**GIVEN INFORMATION**
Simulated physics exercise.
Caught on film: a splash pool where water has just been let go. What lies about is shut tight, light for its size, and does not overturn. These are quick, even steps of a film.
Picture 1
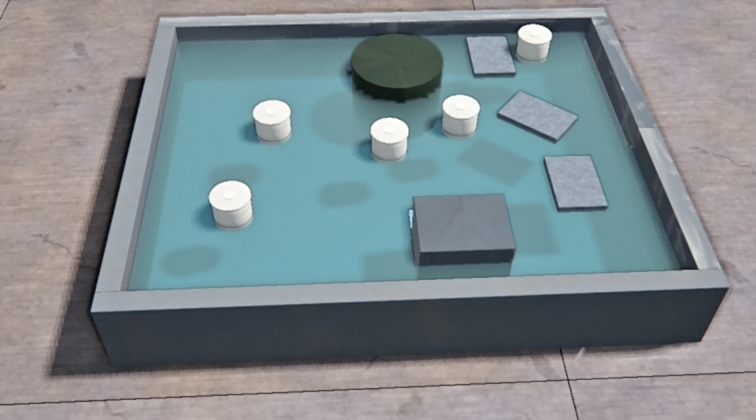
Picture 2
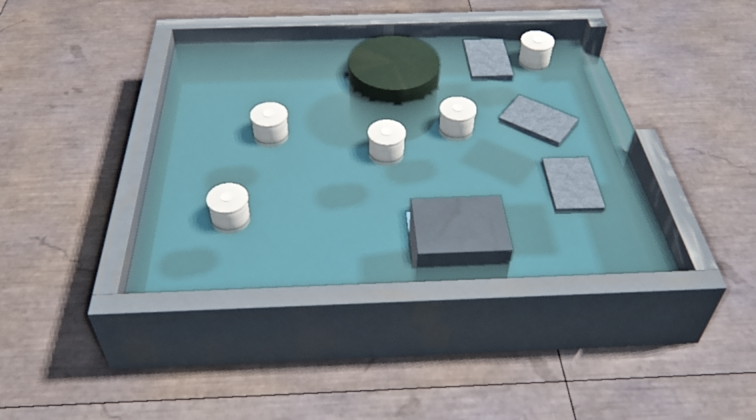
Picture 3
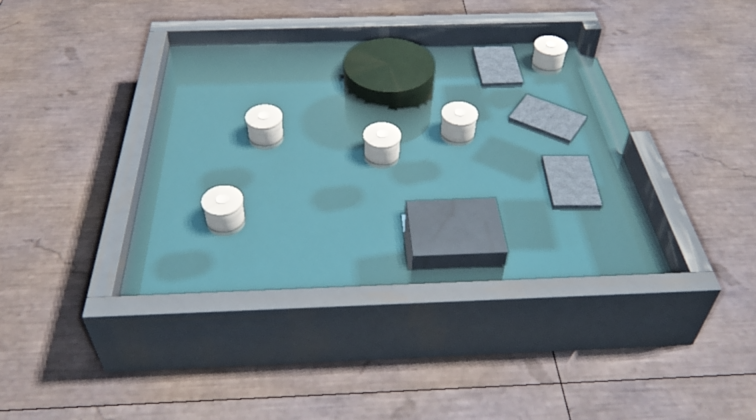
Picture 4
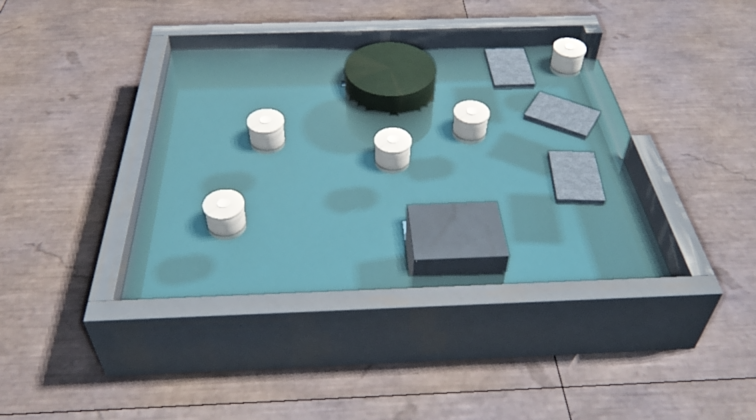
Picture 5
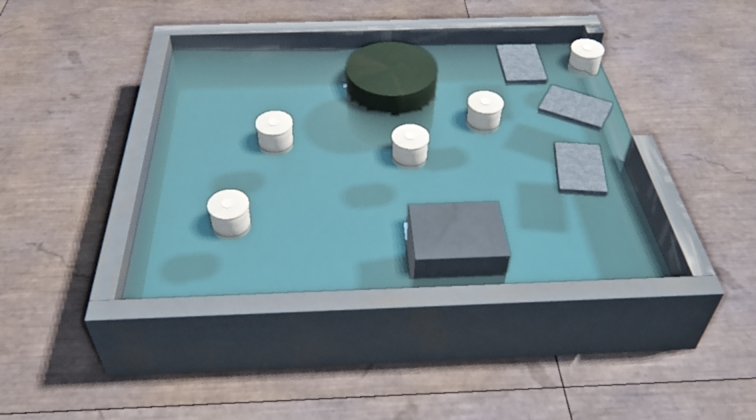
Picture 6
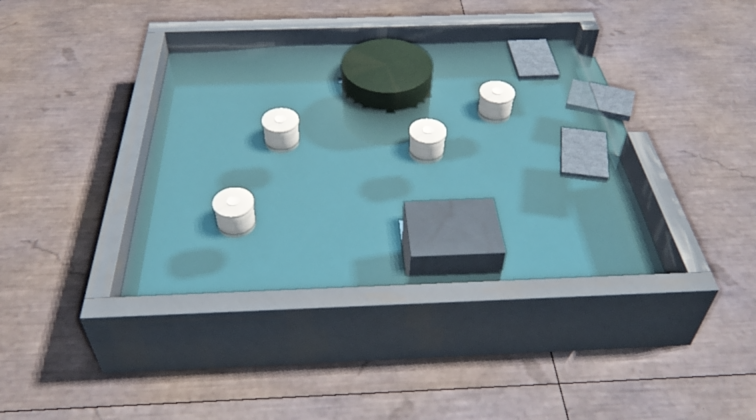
A grey-walled pool of teal water losing part of its right wall, white tubs and grey slabs drifting right toward the gap.
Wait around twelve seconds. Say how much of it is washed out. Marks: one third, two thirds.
That comes to at least two thirds.
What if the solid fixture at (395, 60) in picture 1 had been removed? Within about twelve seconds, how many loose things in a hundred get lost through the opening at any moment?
About 80 per cent.
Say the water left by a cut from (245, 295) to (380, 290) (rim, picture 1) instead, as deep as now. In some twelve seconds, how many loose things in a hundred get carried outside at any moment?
I make it 20 per cent.
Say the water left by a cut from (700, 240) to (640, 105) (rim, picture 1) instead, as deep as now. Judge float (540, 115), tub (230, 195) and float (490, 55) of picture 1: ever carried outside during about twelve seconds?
In that order: Yes, stays, no.
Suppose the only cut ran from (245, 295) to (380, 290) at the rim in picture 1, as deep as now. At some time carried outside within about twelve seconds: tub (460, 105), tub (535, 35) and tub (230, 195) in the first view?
In turn: Stays, stays, gone.
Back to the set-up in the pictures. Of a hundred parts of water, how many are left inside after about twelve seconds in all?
Some 58 per cent.
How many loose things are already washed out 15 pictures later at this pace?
I count 6.
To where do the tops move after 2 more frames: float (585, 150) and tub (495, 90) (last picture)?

**WRITTEN INSTRUCTION**
Each line that has the word "where" counts once. How many such lines are in the data? Give the number alone.

**EXPECTED OUTPUT**
2